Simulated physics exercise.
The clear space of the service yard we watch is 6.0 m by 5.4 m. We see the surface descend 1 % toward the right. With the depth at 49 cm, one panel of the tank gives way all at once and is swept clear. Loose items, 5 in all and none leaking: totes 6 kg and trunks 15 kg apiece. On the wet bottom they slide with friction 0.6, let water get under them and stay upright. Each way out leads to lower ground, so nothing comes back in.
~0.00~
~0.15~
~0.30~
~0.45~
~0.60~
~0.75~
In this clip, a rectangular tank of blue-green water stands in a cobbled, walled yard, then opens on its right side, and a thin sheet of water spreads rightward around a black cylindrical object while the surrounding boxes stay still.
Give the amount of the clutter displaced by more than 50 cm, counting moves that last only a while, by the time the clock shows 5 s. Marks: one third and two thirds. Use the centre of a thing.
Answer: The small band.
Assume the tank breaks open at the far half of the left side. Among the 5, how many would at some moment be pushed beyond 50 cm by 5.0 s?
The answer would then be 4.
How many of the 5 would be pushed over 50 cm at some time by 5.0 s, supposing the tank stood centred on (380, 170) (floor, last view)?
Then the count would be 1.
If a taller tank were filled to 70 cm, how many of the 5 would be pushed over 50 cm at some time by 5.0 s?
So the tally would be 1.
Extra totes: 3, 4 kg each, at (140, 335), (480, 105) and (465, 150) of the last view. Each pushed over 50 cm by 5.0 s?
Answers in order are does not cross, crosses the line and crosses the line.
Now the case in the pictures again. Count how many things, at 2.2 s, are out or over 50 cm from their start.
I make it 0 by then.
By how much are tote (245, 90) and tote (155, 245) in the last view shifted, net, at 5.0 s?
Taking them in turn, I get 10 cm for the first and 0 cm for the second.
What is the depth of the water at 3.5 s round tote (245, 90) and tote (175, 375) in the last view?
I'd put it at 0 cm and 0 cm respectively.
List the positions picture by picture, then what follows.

----------

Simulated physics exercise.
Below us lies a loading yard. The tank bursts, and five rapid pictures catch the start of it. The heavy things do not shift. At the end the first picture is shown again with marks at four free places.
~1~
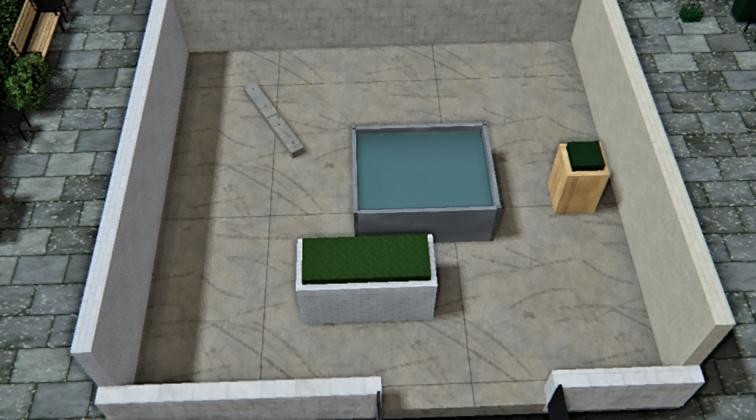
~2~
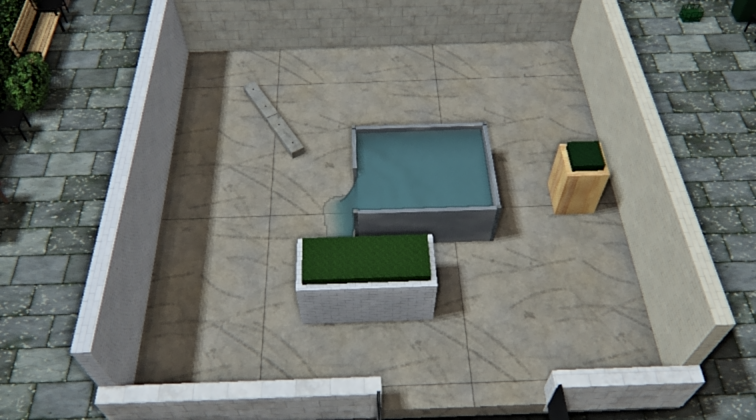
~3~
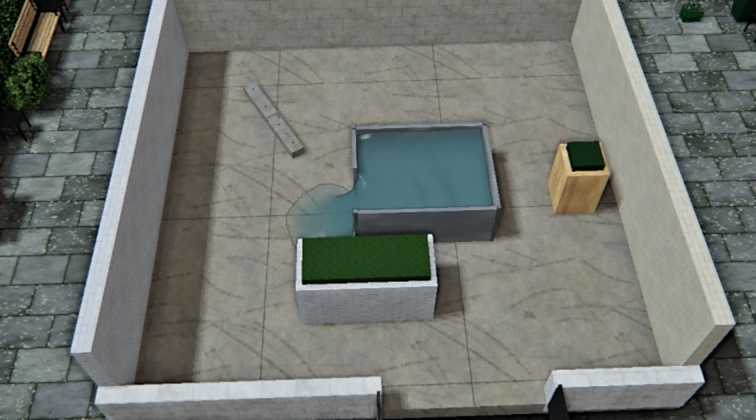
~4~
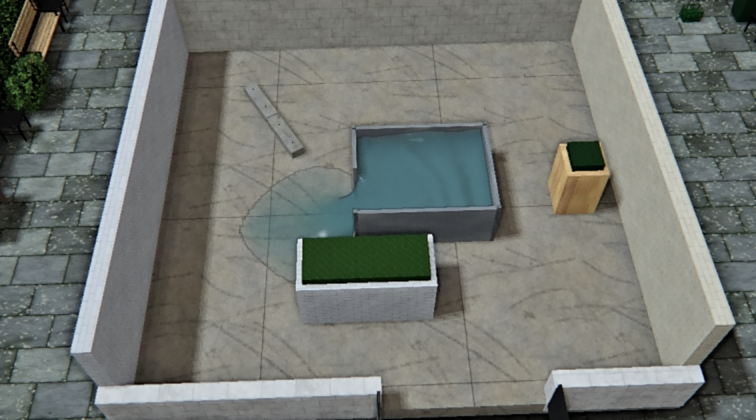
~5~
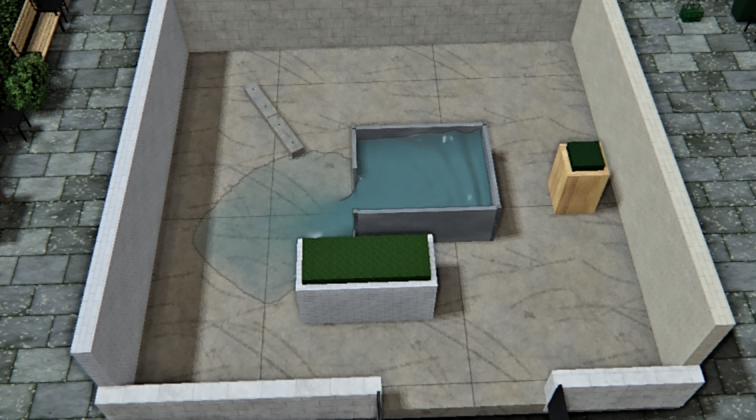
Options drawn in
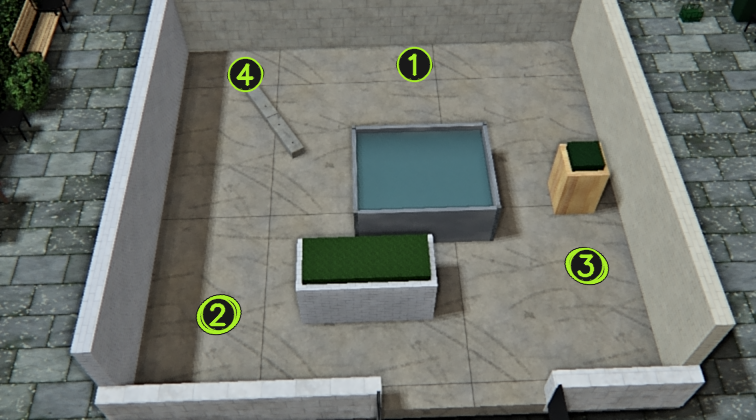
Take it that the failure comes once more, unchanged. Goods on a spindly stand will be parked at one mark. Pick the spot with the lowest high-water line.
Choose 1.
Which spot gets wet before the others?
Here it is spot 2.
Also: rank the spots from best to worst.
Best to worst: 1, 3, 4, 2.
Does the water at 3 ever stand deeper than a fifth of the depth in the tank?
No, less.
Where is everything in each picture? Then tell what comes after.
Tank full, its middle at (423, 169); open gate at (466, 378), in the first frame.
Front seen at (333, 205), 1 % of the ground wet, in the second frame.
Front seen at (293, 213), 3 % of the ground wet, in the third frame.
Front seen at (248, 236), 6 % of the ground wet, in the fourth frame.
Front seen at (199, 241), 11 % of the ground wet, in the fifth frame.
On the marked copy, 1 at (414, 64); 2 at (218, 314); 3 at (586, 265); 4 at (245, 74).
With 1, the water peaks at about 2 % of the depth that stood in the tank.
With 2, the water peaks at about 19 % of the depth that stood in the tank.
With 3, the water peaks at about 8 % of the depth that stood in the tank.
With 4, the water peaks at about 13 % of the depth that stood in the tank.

----------

Do this:
Extract exactly and only the lines above from the line containing "Now the case" through the line containing "List the positions", both end lines included.

Written response:
Now the case in the pictures again. Count how many things, at 2.2 s, are out or over 50 cm from their start.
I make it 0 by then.
By how much are tote (245, 90) and tote (155, 245) in the last view shifted, net, at 5.0 s?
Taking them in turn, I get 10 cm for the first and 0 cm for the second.
What is the depth of the water at 3.5 s round tote (245, 90) and tote (175, 375) in the last view?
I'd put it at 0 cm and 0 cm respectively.
List the positions picture by picture, then what follows.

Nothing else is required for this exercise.